> [Stored dataset items]:
=-=-=-=-=
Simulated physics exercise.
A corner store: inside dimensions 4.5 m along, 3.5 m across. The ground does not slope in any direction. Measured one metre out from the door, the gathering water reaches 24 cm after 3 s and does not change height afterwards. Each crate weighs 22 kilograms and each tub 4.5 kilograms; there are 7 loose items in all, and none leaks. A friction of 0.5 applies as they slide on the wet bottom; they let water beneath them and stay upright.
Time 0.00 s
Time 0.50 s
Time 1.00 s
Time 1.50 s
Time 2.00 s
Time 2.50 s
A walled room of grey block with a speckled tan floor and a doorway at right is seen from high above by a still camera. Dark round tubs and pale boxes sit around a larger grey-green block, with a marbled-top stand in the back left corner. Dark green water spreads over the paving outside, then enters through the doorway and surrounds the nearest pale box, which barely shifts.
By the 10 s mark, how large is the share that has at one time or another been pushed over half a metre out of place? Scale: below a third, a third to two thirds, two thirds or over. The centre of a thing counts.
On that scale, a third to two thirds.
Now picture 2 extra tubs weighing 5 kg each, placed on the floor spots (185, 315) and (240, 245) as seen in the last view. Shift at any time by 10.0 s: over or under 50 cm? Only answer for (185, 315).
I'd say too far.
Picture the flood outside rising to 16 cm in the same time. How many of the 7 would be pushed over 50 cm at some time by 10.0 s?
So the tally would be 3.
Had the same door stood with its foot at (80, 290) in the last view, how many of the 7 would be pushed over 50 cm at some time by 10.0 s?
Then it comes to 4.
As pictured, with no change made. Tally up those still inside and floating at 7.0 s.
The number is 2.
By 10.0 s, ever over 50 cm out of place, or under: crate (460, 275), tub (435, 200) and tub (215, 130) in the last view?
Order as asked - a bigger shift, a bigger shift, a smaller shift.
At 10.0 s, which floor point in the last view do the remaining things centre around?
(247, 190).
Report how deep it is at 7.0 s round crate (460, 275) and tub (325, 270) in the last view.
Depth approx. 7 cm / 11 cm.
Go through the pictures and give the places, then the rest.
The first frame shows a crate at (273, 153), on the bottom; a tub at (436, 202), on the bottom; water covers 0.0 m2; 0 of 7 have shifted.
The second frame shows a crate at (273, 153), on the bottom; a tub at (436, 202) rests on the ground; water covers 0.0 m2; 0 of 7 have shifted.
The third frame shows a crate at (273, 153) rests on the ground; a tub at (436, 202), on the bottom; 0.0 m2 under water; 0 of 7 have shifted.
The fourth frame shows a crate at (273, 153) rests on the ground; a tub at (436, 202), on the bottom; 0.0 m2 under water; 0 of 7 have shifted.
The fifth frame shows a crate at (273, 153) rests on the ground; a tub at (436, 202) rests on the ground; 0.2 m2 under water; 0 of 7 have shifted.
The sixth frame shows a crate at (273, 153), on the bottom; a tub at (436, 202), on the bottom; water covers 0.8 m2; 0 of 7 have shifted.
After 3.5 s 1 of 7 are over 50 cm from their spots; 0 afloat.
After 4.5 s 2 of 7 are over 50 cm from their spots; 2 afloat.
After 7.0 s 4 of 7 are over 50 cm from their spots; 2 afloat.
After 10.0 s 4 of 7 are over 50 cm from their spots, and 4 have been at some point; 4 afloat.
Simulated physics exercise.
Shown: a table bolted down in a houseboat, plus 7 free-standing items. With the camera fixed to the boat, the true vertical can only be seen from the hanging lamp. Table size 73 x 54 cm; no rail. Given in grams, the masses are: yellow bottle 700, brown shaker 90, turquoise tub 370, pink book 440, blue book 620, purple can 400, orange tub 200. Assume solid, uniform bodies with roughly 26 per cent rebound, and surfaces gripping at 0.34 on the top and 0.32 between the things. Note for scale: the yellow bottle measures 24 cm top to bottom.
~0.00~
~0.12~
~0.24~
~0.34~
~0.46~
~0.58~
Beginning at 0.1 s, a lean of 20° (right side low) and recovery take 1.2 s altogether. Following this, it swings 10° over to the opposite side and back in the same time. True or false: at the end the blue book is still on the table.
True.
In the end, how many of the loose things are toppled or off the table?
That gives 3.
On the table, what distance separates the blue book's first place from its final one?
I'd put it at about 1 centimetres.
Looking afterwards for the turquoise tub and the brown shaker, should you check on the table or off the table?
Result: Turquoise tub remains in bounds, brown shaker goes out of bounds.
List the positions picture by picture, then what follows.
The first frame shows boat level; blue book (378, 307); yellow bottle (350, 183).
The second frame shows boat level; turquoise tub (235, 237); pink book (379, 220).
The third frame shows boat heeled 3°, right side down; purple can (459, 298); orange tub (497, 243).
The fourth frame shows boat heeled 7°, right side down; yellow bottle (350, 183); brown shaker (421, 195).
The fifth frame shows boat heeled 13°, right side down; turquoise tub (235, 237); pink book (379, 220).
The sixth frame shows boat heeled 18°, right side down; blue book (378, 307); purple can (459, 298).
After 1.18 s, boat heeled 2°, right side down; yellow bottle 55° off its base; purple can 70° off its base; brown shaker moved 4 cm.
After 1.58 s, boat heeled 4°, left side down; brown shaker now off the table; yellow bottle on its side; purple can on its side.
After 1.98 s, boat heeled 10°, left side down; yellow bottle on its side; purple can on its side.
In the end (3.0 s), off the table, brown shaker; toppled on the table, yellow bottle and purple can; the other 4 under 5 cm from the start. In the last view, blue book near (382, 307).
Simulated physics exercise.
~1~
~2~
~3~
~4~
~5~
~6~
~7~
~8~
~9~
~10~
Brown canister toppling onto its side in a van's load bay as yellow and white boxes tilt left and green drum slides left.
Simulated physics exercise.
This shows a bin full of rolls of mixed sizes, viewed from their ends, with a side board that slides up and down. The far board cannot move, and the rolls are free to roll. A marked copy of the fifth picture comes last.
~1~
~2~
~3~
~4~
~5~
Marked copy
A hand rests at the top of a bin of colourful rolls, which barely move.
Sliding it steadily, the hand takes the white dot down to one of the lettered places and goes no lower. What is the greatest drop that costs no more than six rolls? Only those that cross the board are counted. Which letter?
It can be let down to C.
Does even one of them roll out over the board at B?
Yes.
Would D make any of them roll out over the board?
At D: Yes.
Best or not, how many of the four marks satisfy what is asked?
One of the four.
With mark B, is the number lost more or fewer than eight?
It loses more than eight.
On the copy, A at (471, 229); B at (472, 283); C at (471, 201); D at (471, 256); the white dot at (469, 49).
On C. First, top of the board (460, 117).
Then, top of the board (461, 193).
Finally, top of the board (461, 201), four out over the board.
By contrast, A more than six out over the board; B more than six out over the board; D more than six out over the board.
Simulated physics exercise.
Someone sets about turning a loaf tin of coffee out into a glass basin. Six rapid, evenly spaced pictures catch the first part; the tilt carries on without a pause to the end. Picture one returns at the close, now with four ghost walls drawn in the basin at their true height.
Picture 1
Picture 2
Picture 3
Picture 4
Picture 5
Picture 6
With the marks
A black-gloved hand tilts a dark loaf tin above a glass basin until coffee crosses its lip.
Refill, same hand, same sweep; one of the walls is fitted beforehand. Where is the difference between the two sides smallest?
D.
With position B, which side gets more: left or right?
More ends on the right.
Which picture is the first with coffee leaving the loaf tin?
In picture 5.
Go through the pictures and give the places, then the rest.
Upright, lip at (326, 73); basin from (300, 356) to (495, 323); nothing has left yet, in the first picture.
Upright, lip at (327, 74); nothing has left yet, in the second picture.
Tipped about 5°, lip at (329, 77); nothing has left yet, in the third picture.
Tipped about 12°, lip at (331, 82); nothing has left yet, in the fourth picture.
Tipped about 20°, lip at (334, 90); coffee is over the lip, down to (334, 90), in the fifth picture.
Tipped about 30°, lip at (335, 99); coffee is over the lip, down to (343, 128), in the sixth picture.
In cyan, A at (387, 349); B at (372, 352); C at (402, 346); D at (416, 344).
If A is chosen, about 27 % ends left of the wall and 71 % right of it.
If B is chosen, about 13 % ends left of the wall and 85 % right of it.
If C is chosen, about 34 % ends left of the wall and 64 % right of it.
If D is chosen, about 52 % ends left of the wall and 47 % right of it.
=-=-=-=-=
> [Goal]:
Look through the entries above for the word "free". Copy every line where it shows up.

> [Solution below]:
Shown: a table bolted down in a houseboat, plus 7 free-standing items. With the camera fixed to the boat, the true vertical can only be seen from the hanging lamp. Table size 73 x 54 cm; no rail. Given in grams, the masses are: yellow bottle 700, brown shaker 90, turquoise tub 370, pink book 440, blue book 620, purple can 400, orange tub 200. Assume solid, uniform bodies with roughly 26 per cent rebound, and surfaces gripping at 0.34 on the top and 0.32 between the things. Note for scale: the yellow bottle measures 24 cm top to bottom.
This shows a bin full of rolls of mixed sizes, viewed from their ends, with a side board that slides up and down. The far board cannot move, and the rolls are free to roll. A marked copy of the fifth picture comes last.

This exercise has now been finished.